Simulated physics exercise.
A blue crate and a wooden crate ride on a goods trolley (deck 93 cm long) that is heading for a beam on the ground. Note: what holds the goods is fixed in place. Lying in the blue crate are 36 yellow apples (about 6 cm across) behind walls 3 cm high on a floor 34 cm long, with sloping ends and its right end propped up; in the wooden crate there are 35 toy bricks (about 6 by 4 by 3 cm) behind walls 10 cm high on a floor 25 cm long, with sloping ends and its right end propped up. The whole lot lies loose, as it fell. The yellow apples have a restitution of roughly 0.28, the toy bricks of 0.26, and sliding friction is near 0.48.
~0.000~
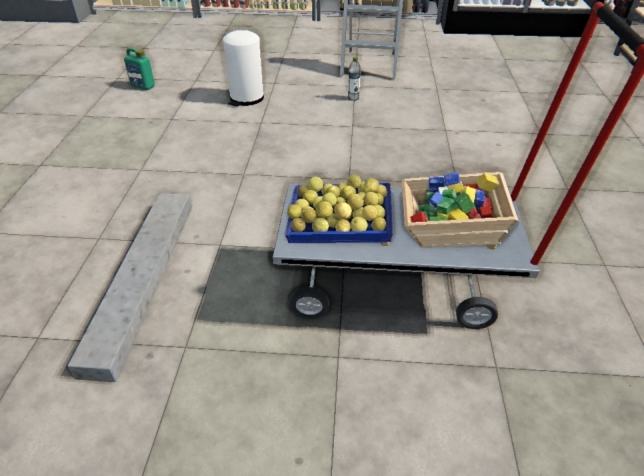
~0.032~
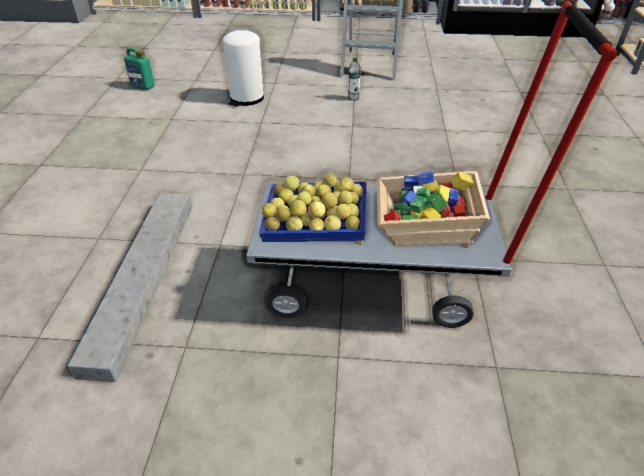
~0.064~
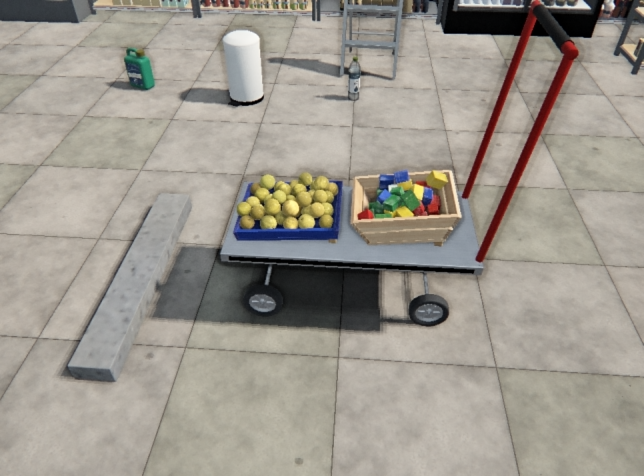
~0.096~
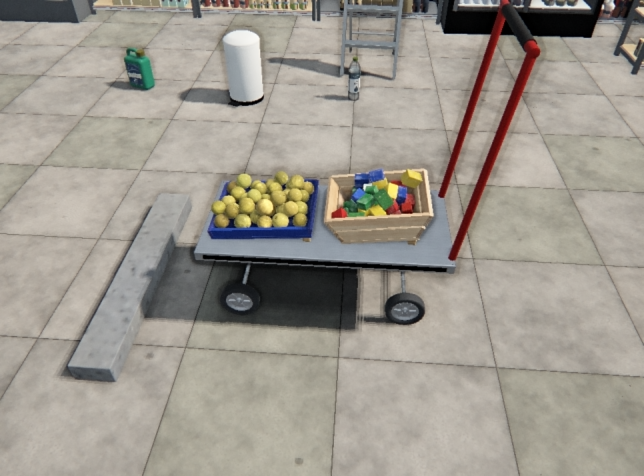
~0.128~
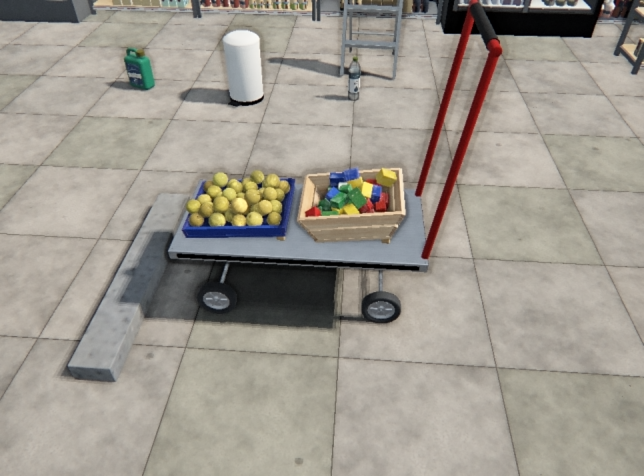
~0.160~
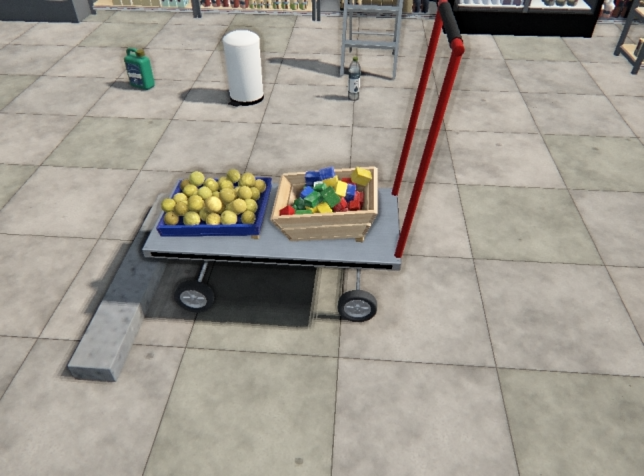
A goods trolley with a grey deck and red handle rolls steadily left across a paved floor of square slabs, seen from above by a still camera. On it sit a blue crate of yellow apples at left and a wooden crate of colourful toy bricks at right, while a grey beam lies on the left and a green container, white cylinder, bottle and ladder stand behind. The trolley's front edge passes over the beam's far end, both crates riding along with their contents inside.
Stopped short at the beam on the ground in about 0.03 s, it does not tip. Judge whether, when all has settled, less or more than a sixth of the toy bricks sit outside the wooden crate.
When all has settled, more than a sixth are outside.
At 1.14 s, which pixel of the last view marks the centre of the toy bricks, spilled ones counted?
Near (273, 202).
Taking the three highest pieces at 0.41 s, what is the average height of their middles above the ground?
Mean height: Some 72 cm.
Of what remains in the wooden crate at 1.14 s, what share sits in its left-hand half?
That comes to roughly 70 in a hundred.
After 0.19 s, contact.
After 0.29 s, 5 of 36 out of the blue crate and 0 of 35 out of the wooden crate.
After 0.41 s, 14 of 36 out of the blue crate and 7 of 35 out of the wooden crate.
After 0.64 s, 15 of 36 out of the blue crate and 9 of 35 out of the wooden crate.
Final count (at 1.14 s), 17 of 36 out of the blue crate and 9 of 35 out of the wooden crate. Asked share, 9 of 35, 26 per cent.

━━━━━━━━━━━━━━━━━━━━━━━━━━━━━━

* _DO THIS_: Pictures excluded, quote all the data above exactly.

* _EXPECTED ANSWER_:
Simulated physics exercise.
A blue crate and a wooden crate ride on a goods trolley (deck 93 cm long) that is heading for a beam on the ground. Note: what holds the goods is fixed in place. Lying in the blue crate are 36 yellow apples (about 6 cm across) behind walls 3 cm high on a floor 34 cm long, with sloping ends and its right end propped up; in the wooden crate there are 35 toy bricks (about 6 by 4 by 3 cm) behind walls 10 cm high on a floor 25 cm long, with sloping ends and its right end propped up. The whole lot lies loose, as it fell. The yellow apples have a restitution of roughly 0.28, the toy bricks of 0.26, and sliding friction is near 0.48.
~0.000~
~0.032~
~0.064~
~0.096~
~0.128~
~0.160~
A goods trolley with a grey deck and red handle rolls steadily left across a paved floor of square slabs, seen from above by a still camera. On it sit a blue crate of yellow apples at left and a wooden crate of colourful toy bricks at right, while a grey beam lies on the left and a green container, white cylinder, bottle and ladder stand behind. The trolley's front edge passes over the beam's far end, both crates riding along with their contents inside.
Stopped short at the beam on the ground in about 0.03 s, it does not tip. Judge whether, when all has settled, less or more than a sixth of the toy bricks sit outside the wooden crate.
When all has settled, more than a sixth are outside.
At 1.14 s, which pixel of the last view marks the centre of the toy bricks, spilled ones counted?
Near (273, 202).
Taking the three highest pieces at 0.41 s, what is the average height of their middles above the ground?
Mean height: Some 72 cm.
Of what remains in the wooden crate at 1.14 s, what share sits in its left-hand half?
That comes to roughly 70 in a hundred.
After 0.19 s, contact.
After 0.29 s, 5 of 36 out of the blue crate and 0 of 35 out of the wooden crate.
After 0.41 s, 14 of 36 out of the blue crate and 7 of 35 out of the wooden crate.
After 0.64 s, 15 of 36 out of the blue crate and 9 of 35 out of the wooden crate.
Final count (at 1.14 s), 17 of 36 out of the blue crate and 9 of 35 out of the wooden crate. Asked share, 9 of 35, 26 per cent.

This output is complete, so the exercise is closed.